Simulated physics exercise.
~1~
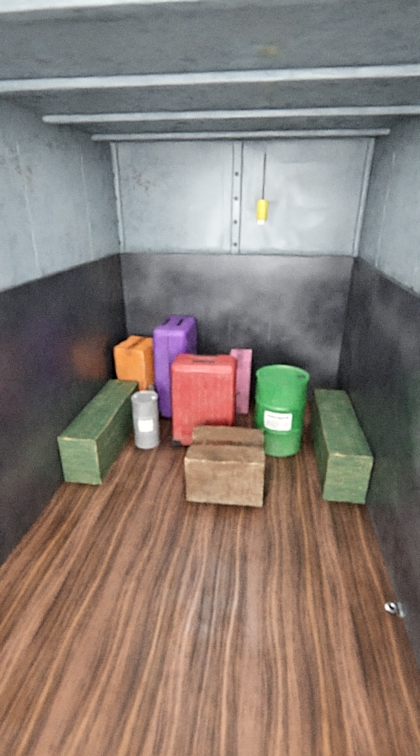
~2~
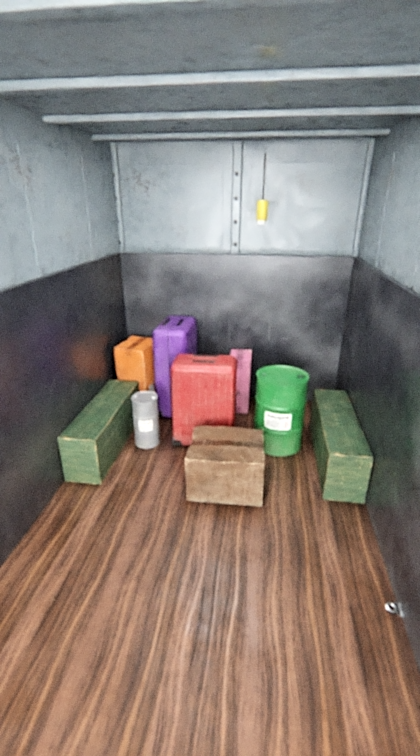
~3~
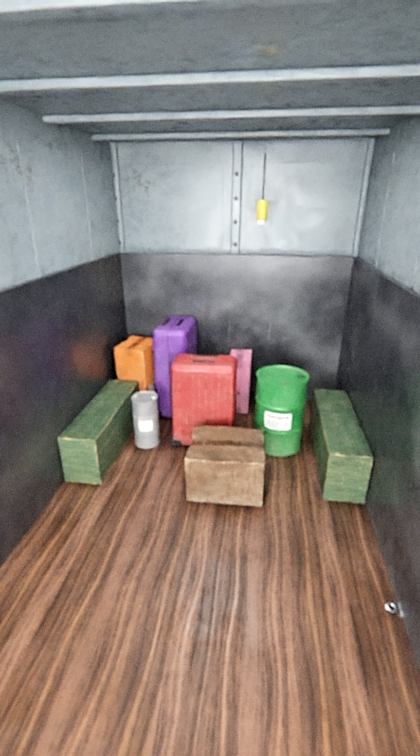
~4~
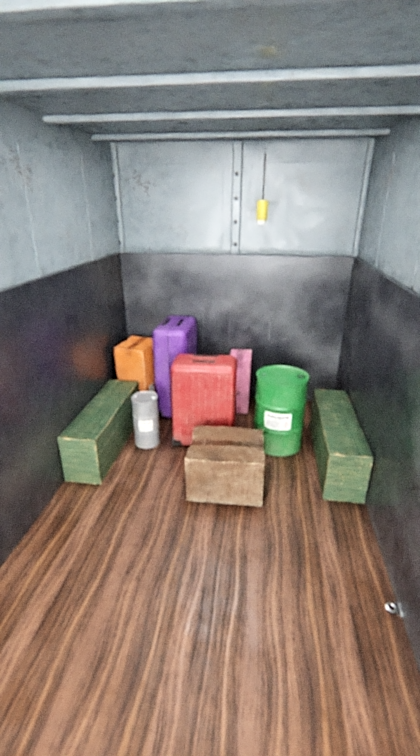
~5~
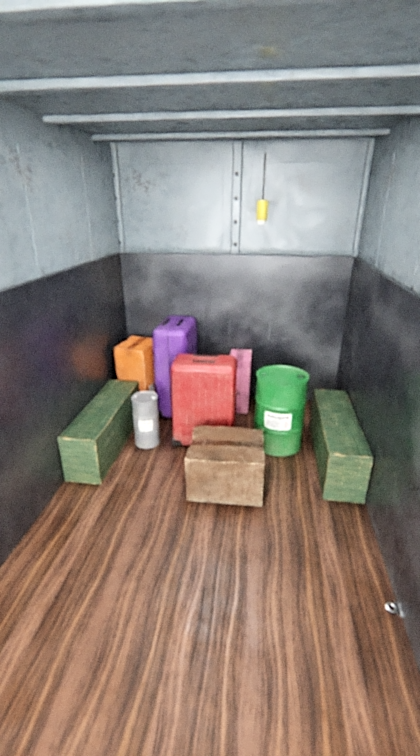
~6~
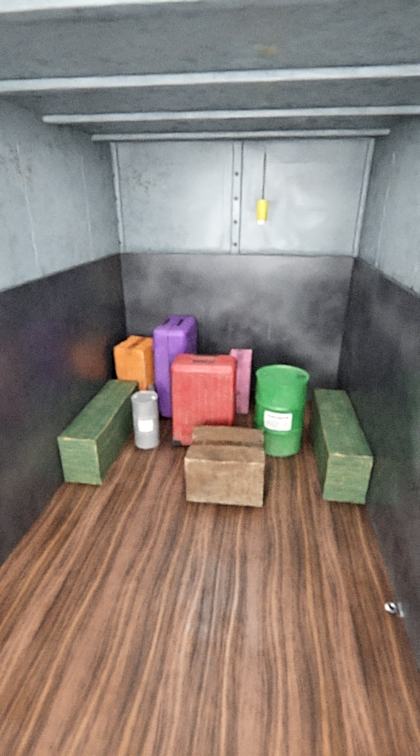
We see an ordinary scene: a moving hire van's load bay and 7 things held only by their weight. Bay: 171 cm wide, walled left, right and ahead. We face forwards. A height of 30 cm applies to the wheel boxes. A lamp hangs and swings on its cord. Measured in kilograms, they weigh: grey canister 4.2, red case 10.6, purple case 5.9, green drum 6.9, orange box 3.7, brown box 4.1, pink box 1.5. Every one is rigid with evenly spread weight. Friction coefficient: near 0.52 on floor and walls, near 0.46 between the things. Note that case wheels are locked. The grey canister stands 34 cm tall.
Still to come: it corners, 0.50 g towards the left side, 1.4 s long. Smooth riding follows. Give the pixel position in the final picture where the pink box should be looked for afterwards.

■ **To do**: Make an exact reproduction of the listing above, without any pictures.

■ **Correct answer**:
Simulated physics exercise.
~1~
~2~
~3~
~4~
~5~
~6~
We see an ordinary scene: a moving hire van's load bay and 7 things held only by their weight. Bay: 171 cm wide, walled left, right and ahead. We face forwards. A height of 30 cm applies to the wheel boxes. A lamp hangs and swings on its cord. Measured in kilograms, they weigh: grey canister 4.2, red case 10.6, purple case 5.9, green drum 6.9, orange box 3.7, brown box 4.1, pink box 1.5. Every one is rigid with evenly spread weight. Friction coefficient: near 0.52 on floor and walls, near 0.46 between the things. Note that case wheels are locked. The grey canister stands 34 cm tall.
Still to come: it corners, 0.50 g towards the left side, 1.4 s long. Smooth riding follows. Give the pixel position in the final picture where the pink box should be looked for afterwards.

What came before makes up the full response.